* **Your instructions**
Copy every record below, exactly as written.

* **Material provided**

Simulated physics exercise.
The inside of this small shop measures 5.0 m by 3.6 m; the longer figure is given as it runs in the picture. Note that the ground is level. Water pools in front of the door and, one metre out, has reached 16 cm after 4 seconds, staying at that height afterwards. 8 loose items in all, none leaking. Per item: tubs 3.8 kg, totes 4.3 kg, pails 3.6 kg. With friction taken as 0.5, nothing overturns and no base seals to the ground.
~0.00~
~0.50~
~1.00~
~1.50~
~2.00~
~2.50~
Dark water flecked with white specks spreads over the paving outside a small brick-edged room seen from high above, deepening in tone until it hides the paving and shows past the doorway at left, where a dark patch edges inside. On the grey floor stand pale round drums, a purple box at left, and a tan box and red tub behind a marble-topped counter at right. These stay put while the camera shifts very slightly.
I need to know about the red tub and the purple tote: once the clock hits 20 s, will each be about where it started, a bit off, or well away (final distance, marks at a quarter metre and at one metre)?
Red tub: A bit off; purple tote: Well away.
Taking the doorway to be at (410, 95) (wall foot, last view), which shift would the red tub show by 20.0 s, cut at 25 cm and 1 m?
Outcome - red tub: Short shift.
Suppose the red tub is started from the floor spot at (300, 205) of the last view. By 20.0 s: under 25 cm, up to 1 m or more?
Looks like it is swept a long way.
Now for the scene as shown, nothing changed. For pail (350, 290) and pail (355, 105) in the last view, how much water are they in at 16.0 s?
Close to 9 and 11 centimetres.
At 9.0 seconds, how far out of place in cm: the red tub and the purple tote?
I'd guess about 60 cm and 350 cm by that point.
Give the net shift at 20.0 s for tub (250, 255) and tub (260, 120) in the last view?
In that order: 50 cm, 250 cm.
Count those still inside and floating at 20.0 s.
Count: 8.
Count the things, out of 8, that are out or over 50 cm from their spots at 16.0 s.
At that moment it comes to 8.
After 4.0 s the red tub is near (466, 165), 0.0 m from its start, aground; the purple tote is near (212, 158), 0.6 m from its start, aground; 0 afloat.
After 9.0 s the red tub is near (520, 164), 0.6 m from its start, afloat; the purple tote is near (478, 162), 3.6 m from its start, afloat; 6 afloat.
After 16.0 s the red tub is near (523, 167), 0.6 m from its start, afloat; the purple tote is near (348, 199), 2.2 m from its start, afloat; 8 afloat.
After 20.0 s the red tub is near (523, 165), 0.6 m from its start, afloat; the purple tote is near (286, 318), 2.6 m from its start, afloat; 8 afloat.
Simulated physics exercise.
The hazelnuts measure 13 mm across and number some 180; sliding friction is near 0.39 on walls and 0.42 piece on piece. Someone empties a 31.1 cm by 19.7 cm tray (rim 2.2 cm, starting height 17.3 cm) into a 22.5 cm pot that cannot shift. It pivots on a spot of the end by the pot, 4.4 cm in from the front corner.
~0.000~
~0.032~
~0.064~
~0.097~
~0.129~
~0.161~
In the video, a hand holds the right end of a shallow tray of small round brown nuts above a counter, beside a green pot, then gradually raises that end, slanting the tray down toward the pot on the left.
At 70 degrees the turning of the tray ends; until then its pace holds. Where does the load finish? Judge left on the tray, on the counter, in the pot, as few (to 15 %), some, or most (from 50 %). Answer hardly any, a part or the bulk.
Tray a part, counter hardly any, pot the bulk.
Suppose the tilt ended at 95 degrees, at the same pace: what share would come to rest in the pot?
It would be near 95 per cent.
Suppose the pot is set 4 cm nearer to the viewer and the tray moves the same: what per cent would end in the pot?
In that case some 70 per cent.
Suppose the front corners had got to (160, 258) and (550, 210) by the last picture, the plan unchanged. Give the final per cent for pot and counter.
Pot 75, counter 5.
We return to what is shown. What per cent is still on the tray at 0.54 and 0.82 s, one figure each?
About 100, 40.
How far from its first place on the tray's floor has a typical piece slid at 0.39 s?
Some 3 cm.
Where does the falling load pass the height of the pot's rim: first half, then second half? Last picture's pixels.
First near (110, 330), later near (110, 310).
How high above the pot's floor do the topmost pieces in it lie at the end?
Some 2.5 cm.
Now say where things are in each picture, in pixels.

* **Expected output**
Simulated physics exercise.
The inside of this small shop measures 5.0 m by 3.6 m; the longer figure is given as it runs in the picture. Note that the ground is level. Water pools in front of the door and, one metre out, has reached 16 cm after 4 seconds, staying at that height afterwards. 8 loose items in all, none leaking. Per item: tubs 3.8 kg, totes 4.3 kg, pails 3.6 kg. With friction taken as 0.5, nothing overturns and no base seals to the ground.
~0.00~
~0.50~
~1.00~
~1.50~
~2.00~
~2.50~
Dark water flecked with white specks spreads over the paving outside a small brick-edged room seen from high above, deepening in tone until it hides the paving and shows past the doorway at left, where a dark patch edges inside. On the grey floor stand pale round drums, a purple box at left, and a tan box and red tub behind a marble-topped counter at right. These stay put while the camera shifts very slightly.
I need to know about the red tub and the purple tote: once the clock hits 20 s, will each be about where it started, a bit off, or well away (final distance, marks at a quarter metre and at one metre)?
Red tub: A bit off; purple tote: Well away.
Taking the doorway to be at (410, 95) (wall foot, last view), which shift would the red tub show by 20.0 s, cut at 25 cm and 1 m?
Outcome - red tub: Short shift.
Suppose the red tub is started from the floor spot at (300, 205) of the last view. By 20.0 s: under 25 cm, up to 1 m or more?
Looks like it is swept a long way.
Now for the scene as shown, nothing changed. For pail (350, 290) and pail (355, 105) in the last view, how much water are they in at 16.0 s?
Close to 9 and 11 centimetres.
At 9.0 seconds, how far out of place in cm: the red tub and the purple tote?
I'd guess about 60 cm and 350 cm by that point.
Give the net shift at 20.0 s for tub (250, 255) and tub (260, 120) in the last view?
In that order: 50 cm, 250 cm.
Count those still inside and floating at 20.0 s.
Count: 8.
Count the things, out of 8, that are out or over 50 cm from their spots at 16.0 s.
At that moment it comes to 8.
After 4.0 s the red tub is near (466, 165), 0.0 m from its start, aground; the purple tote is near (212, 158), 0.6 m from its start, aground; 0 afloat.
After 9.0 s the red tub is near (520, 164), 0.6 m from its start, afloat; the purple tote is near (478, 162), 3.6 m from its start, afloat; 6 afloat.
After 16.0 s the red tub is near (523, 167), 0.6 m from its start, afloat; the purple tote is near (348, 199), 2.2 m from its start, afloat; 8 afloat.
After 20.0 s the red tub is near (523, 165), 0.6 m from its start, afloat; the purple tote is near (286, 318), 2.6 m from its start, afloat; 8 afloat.
Simulated physics exercise.
The hazelnuts measure 13 mm across and number some 180; sliding friction is near 0.39 on walls and 0.42 piece on piece. Someone empties a 31.1 cm by 19.7 cm tray (rim 2.2 cm, starting height 17.3 cm) into a 22.5 cm pot that cannot shift. It pivots on a spot of the end by the pot, 4.4 cm in from the front corner.
~0.000~
~0.032~
~0.064~
~0.097~
~0.129~
~0.161~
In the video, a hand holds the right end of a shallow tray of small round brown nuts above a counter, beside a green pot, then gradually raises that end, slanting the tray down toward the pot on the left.
At 70 degrees the turning of the tray ends; until then its pace holds. Where does the load finish? Judge left on the tray, on the counter, in the pot, as few (to 15 %), some, or most (from 50 %). Answer hardly any, a part or the bulk.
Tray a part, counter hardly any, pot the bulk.
Suppose the tilt ended at 95 degrees, at the same pace: what share would come to rest in the pot?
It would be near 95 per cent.
Suppose the pot is set 4 cm nearer to the viewer and the tray moves the same: what per cent would end in the pot?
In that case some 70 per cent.
Suppose the front corners had got to (160, 258) and (550, 210) by the last picture, the plan unchanged. Give the final per cent for pot and counter.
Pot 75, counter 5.
We return to what is shown. What per cent is still on the tray at 0.54 and 0.82 s, one figure each?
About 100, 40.
How far from its first place on the tray's floor has a typical piece slid at 0.39 s?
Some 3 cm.
Where does the falling load pass the height of the pot's rim: first half, then second half? Last picture's pixels.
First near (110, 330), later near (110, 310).
How high above the pot's floor do the topmost pieces in it lie at the end?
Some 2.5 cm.
Now say where things are in each picture, in pixels.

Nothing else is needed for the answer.